REQUEST: Omit images. Retype all entries verbatim.

(Stored data)
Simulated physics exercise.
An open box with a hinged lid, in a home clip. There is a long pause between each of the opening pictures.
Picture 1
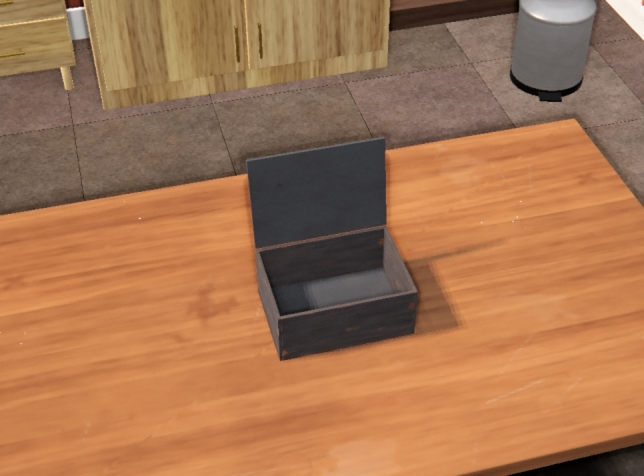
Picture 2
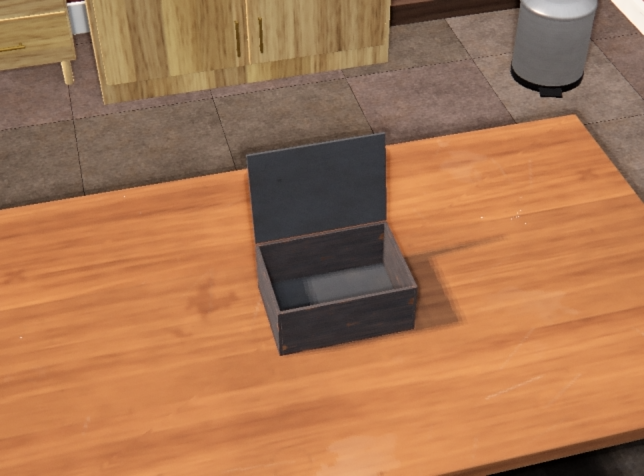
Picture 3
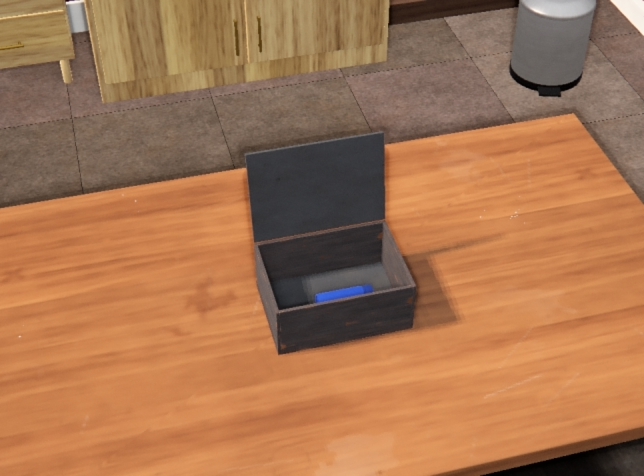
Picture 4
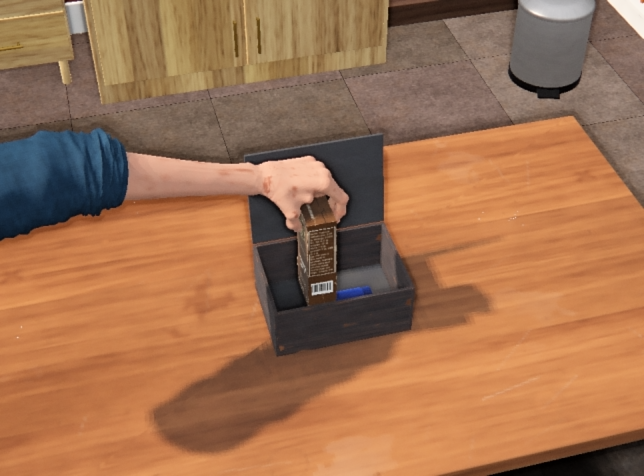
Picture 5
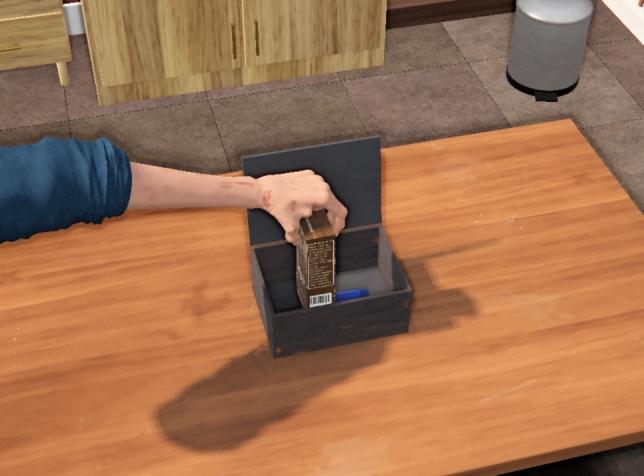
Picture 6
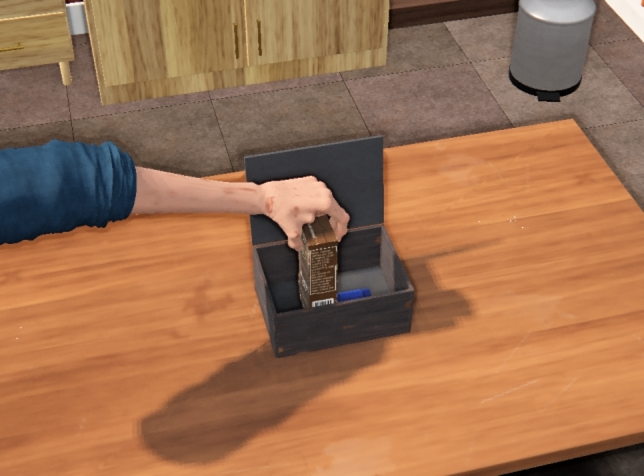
A hand lowers a brown carton into an open dark box beside a blue object.
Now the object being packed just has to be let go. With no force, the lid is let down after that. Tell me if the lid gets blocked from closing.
Fails to shut.
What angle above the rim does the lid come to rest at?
Near 30° up from the rim.
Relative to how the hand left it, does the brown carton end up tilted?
Once everything settles, the brown carton ends up at a slant.
Then, 0.50 s on from there, brown carton turned 47° from how it was put near (301, 287); blue shaker shifted well along.
Then, 1.50 s on from there, lid 67° above the rim; brown carton turned 50° from how it was put near (289, 286); blue shaker shifted well along.
Then, 1.90 s on from there, lid 32° above the rim; brown carton turned 51° from how it was put near (289, 285); blue shaker shifted well along.
In the end, lid 32° above the rim; toppled in the box, brown carton; moved from the start, blue shaker. At the end, from the last picture's camera, brown carton near (291, 284).
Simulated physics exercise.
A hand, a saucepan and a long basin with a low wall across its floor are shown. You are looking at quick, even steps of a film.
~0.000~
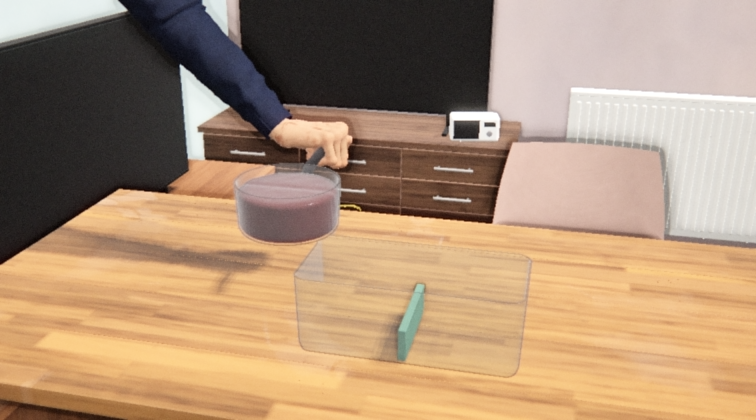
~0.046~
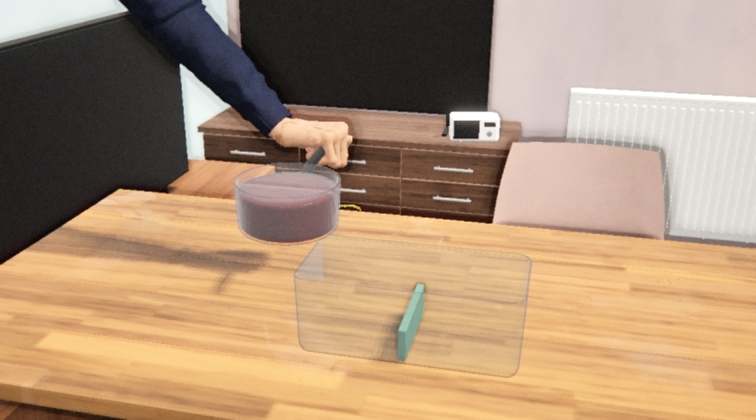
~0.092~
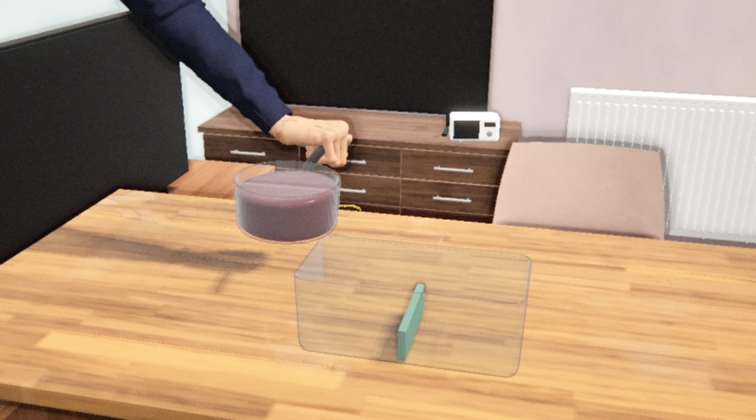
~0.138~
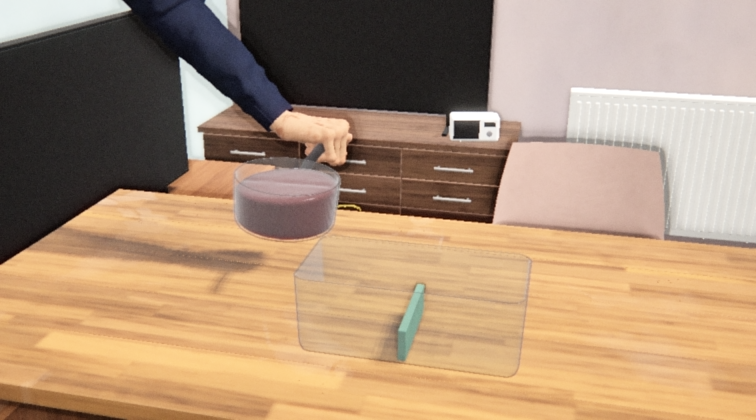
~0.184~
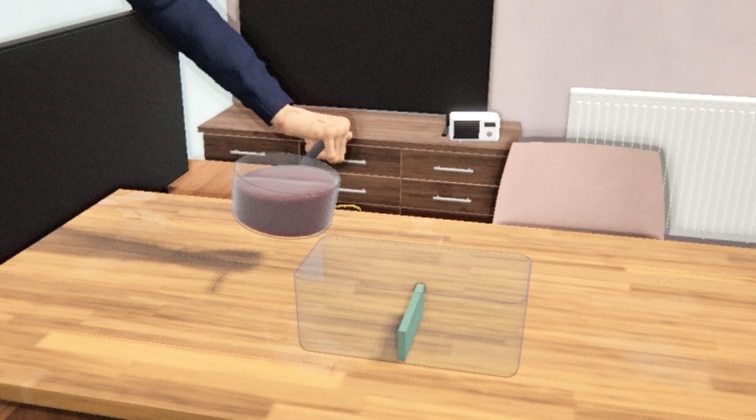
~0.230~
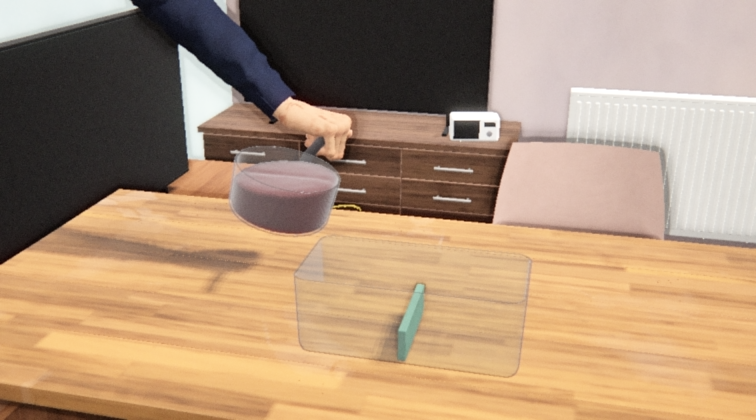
In this clip, a hand holds a clear saucepan of dark red wine above a wooden table, gradually tilting it slightly to the right as its left side rises, while a transparent basin with a low green wall stays still.
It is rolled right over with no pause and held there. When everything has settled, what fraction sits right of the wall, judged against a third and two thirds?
The share right of the wall is left at a third to two thirds.
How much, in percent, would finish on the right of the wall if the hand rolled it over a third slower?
Around 40 percent.
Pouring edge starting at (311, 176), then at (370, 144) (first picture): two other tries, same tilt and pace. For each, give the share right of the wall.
It would come to near 15 per cent, and then near 90 per cent.
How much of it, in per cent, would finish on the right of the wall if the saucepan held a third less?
About 35 in a hundred.
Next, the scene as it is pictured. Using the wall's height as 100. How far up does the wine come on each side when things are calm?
Levels: Left around 40 per cent, right around 50 per cent.
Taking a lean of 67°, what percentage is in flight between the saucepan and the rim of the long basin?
Estimate: Some 35 per cent.
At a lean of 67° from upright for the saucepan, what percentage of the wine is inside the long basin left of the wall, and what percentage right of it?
The left part holds around 5 percent, the right part 0 percent.
A moment on, the saucepan is tipped part way and 60 per cent is still to pour, 7 is left of the wall and 0 right of it.
Next, the saucepan is tipped on its side and 13 per cent is still to pour, 21 is left of the wall and 46 right of it.
Then the saucepan is tipped on its side and 3 per cent is still to pour, 38 is left of the wall and 56 right of it.
Later the saucepan is tipped on its side and 1 per cent is still to pour, 42 is left of the wall and 56 right of it.
In the end 43 per cent lies left of the wall, 56 right of it and 1 outside.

THE SOLUTION:
Simulated physics exercise.
An open box with a hinged lid, in a home clip. There is a long pause between each of the opening pictures.
Picture 1
Picture 2
Picture 3
Picture 4
Picture 5
Picture 6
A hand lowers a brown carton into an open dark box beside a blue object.
Now the object being packed just has to be let go. With no force, the lid is let down after that. Tell me if the lid gets blocked from closing.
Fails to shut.
What angle above the rim does the lid come to rest at?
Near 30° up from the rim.
Relative to how the hand left it, does the brown carton end up tilted?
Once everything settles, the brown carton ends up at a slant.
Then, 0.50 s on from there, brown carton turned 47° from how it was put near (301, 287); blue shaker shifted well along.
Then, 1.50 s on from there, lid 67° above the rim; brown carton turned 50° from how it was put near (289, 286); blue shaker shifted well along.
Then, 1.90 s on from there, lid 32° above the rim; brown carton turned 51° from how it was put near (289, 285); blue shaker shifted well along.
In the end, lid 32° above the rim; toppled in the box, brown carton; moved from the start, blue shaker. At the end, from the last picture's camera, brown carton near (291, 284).
Simulated physics exercise.
A hand, a saucepan and a long basin with a low wall across its floor are shown. You are looking at quick, even steps of a film.
~0.000~
~0.046~
~0.092~
~0.138~
~0.184~
~0.230~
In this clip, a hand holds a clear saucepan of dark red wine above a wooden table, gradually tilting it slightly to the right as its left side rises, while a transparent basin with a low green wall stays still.
It is rolled right over with no pause and held there. When everything has settled, what fraction sits right of the wall, judged against a third and two thirds?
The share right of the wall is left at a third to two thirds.
How much, in percent, would finish on the right of the wall if the hand rolled it over a third slower?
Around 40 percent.
Pouring edge starting at (311, 176), then at (370, 144) (first picture): two other tries, same tilt and pace. For each, give the share right of the wall.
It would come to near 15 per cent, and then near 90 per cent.
How much of it, in per cent, would finish on the right of the wall if the saucepan held a third less?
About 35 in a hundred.
Next, the scene as it is pictured. Using the wall's height as 100. How far up does the wine come on each side when things are calm?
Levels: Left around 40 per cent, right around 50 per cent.
Taking a lean of 67°, what percentage is in flight between the saucepan and the rim of the long basin?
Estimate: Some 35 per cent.
At a lean of 67° from upright for the saucepan, what percentage of the wine is inside the long basin left of the wall, and what percentage right of it?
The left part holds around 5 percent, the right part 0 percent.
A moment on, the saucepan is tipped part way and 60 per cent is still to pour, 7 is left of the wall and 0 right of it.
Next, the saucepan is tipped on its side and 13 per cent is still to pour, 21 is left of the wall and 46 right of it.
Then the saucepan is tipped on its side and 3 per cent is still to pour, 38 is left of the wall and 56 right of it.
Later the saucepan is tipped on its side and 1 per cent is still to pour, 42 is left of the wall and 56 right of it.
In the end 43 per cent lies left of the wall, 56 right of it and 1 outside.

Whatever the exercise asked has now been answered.